— Begin DATA LINES —

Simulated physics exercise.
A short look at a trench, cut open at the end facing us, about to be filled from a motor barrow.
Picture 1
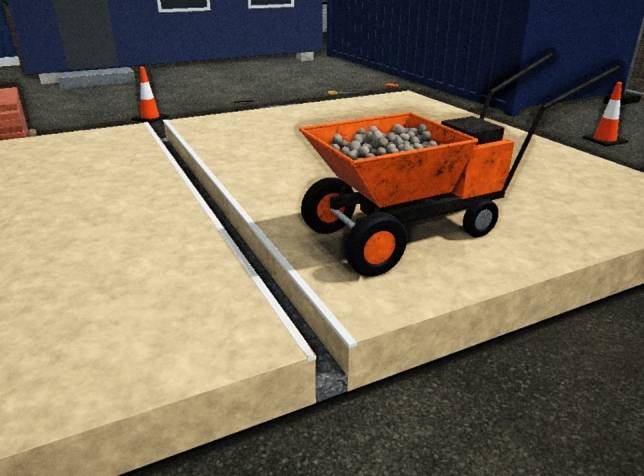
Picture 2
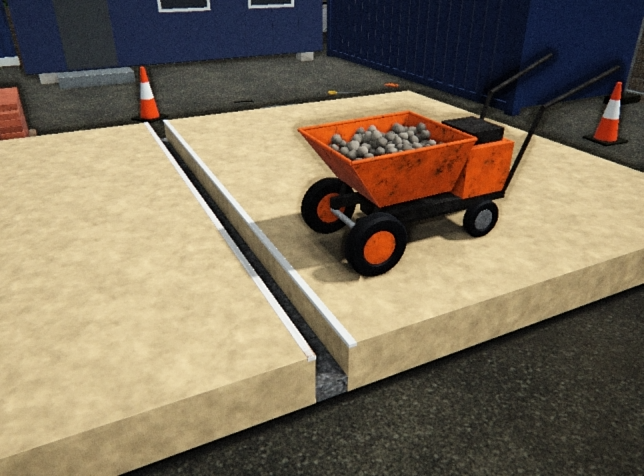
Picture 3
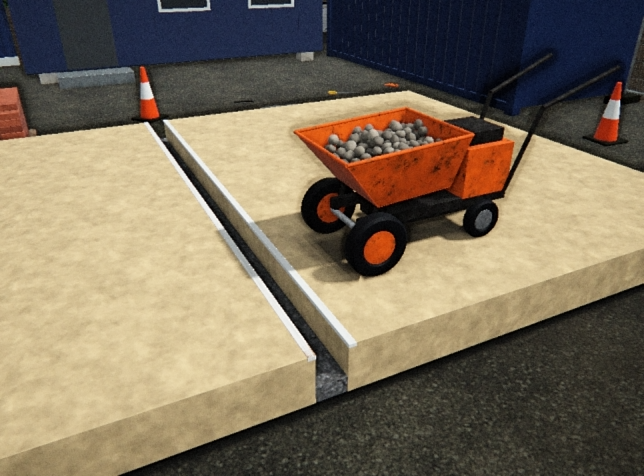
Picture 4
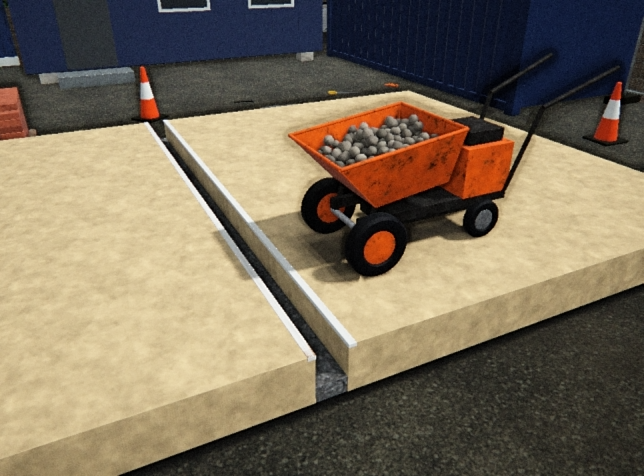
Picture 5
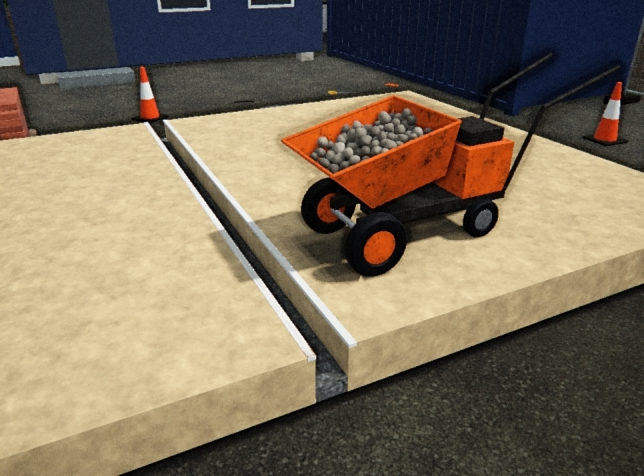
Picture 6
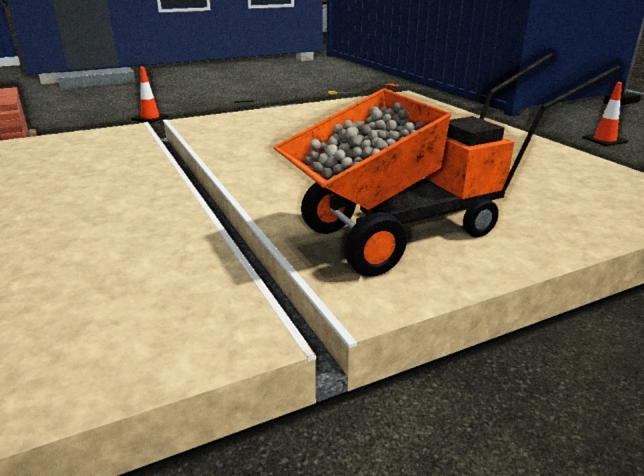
An orange skip on a black-wheeled motor barrow, loaded with grey pebbles, starts level and tips gradually forward to the left, its rear rising and the pebbles shifting slightly, while the wheels stay put. The barrow stands right of a narrow, white-edged trench cut through a pale, sandy-coloured slab, with two orange-and-white cones behind. The still camera looks down across a dark yard towards blue buildings.
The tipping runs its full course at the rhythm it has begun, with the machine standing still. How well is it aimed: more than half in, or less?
The trench ends with under half of it.
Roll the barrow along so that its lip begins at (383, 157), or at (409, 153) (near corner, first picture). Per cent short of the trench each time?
Near 0 % and 20 %.
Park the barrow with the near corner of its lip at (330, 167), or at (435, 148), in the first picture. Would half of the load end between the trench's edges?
At the first place under half, at the second less than half.
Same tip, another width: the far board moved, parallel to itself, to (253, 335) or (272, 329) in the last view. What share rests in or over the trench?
Roughly 90 per cent, and 60 per cent.
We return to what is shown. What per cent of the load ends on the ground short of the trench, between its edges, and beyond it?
In per cent, short 0, between 15 and beyond 65.
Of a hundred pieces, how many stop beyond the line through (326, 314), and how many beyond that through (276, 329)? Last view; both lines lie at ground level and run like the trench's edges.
The first gives 80 %, the second 50 %.
Soon after the last picture, skip tipped steeply; all in the skip.
A little later, skip tipped right over; about two thirds in the skip; a stray few in or heaped over the trench; about a third beyond it; a stray few falling.
Later still, skip tipped right over; about a quarter in the skip; a small part in or heaped over the trench; about two thirds beyond it.
By the end, skip tipped right over; about a quarter in the skip; a small part in or heaped over the trench; about two thirds beyond it.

— End DATA LINES —

#### [SHORT EXERCISE]
Every line of the material is to be quoted exactly, with no pictures carried over.

#### [ANSWER TO THE EXERCISE]
Simulated physics exercise.
A short look at a trench, cut open at the end facing us, about to be filled from a motor barrow.
Picture 1
Picture 2
Picture 3
Picture 4
Picture 5
Picture 6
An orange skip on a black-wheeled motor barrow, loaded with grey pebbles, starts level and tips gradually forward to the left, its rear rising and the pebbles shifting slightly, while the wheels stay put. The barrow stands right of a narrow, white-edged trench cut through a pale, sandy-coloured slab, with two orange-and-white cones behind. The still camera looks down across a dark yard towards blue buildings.
The tipping runs its full course at the rhythm it has begun, with the machine standing still. How well is it aimed: more than half in, or less?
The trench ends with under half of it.
Roll the barrow along so that its lip begins at (383, 157), or at (409, 153) (near corner, first picture). Per cent short of the trench each time?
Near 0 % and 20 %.
Park the barrow with the near corner of its lip at (330, 167), or at (435, 148), in the first picture. Would half of the load end between the trench's edges?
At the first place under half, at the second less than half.
Same tip, another width: the far board moved, parallel to itself, to (253, 335) or (272, 329) in the last view. What share rests in or over the trench?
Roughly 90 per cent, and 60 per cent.
We return to what is shown. What per cent of the load ends on the ground short of the trench, between its edges, and beyond it?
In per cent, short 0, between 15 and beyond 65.
Of a hundred pieces, how many stop beyond the line through (326, 314), and how many beyond that through (276, 329)? Last view; both lines lie at ground level and run like the trench's edges.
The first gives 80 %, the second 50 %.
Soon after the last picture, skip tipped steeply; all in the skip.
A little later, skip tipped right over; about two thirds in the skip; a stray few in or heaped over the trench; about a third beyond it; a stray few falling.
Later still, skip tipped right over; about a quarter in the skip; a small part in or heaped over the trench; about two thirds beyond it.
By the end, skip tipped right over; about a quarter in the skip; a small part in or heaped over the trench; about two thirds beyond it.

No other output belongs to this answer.